» **Problem statement**: Copy out the material below in full, but not its images.

» **Data block**:
....................

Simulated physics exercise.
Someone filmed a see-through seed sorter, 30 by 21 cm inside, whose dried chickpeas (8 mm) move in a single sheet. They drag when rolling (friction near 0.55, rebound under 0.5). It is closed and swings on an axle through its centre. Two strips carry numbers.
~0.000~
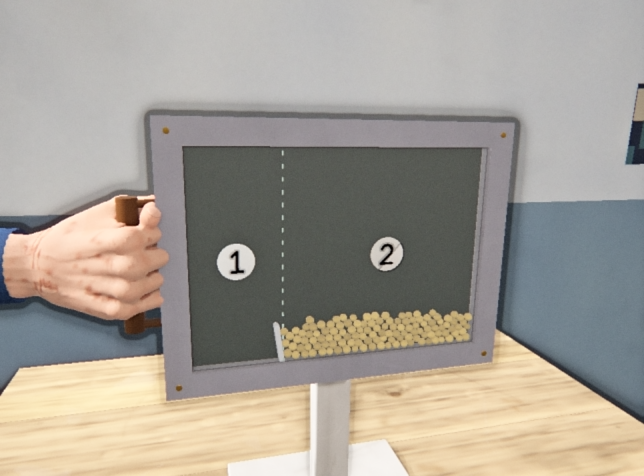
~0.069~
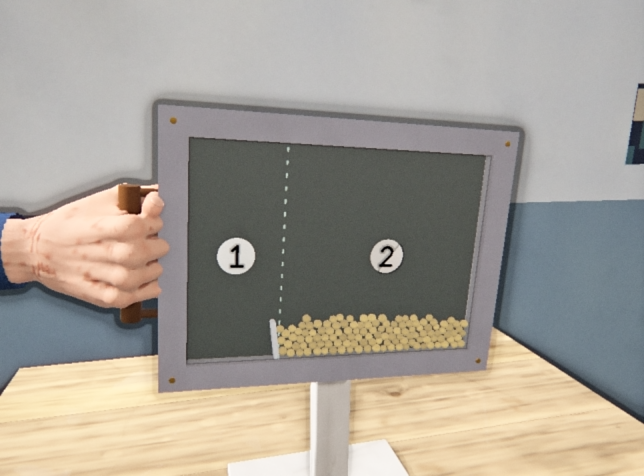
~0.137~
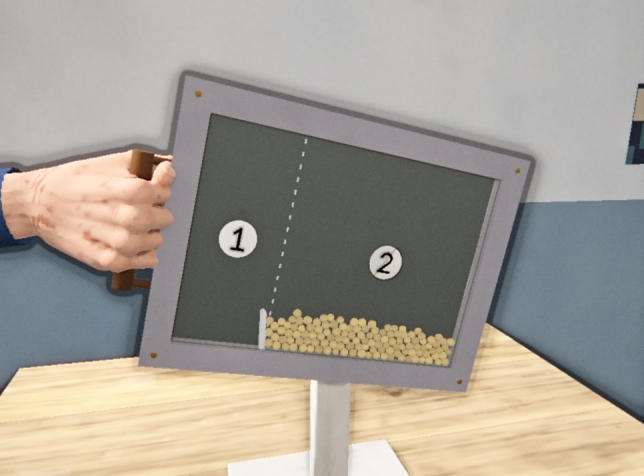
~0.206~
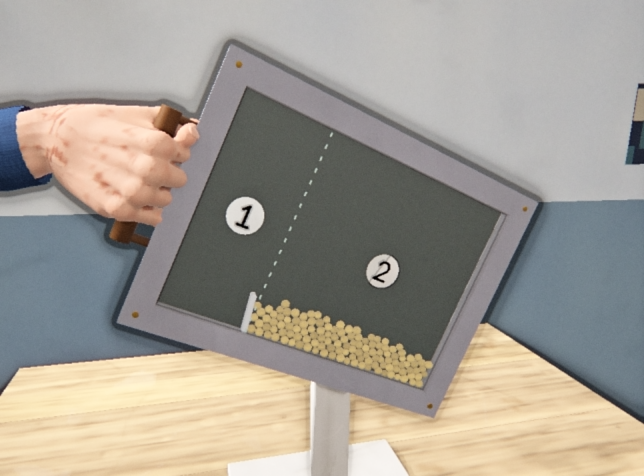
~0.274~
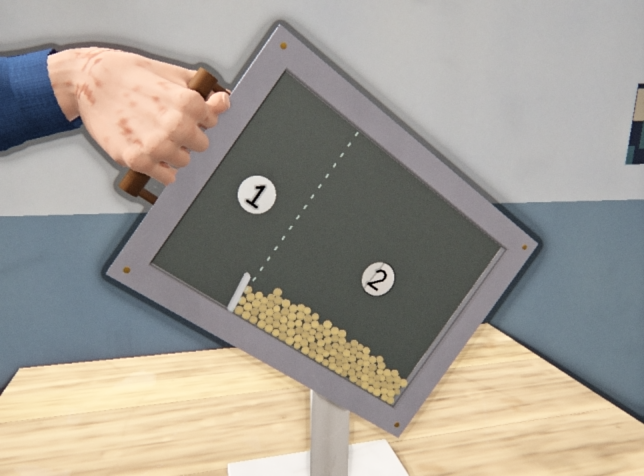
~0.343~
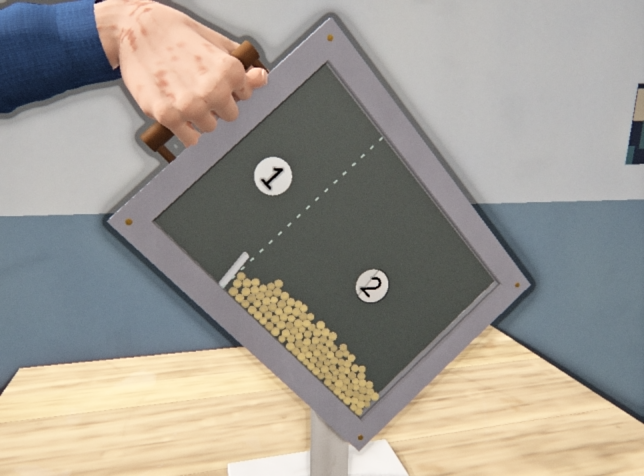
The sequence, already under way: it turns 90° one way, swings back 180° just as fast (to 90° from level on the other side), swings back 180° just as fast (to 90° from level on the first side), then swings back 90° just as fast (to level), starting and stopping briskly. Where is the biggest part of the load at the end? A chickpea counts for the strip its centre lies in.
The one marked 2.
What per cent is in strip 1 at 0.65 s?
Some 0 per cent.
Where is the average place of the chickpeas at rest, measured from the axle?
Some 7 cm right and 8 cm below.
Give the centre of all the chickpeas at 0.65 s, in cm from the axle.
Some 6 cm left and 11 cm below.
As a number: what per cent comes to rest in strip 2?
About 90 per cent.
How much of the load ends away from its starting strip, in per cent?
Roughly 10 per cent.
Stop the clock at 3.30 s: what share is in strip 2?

....................

» **The result**:
Simulated physics exercise.
Someone filmed a see-through seed sorter, 30 by 21 cm inside, whose dried chickpeas (8 mm) move in a single sheet. They drag when rolling (friction near 0.55, rebound under 0.5). It is closed and swings on an axle through its centre. Two strips carry numbers.
~0.000~
~0.069~
~0.137~
~0.206~
~0.274~
~0.343~
The sequence, already under way: it turns 90° one way, swings back 180° just as fast (to 90° from level on the other side), swings back 180° just as fast (to 90° from level on the first side), then swings back 90° just as fast (to level), starting and stopping briskly. Where is the biggest part of the load at the end? A chickpea counts for the strip its centre lies in.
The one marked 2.
What per cent is in strip 1 at 0.65 s?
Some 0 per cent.
Where is the average place of the chickpeas at rest, measured from the axle?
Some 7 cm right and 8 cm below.
Give the centre of all the chickpeas at 0.65 s, in cm from the axle.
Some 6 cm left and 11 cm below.
As a number: what per cent comes to rest in strip 2?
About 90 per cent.
How much of the load ends away from its starting strip, in per cent?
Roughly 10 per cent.
Stop the clock at 3.30 s: what share is in strip 2?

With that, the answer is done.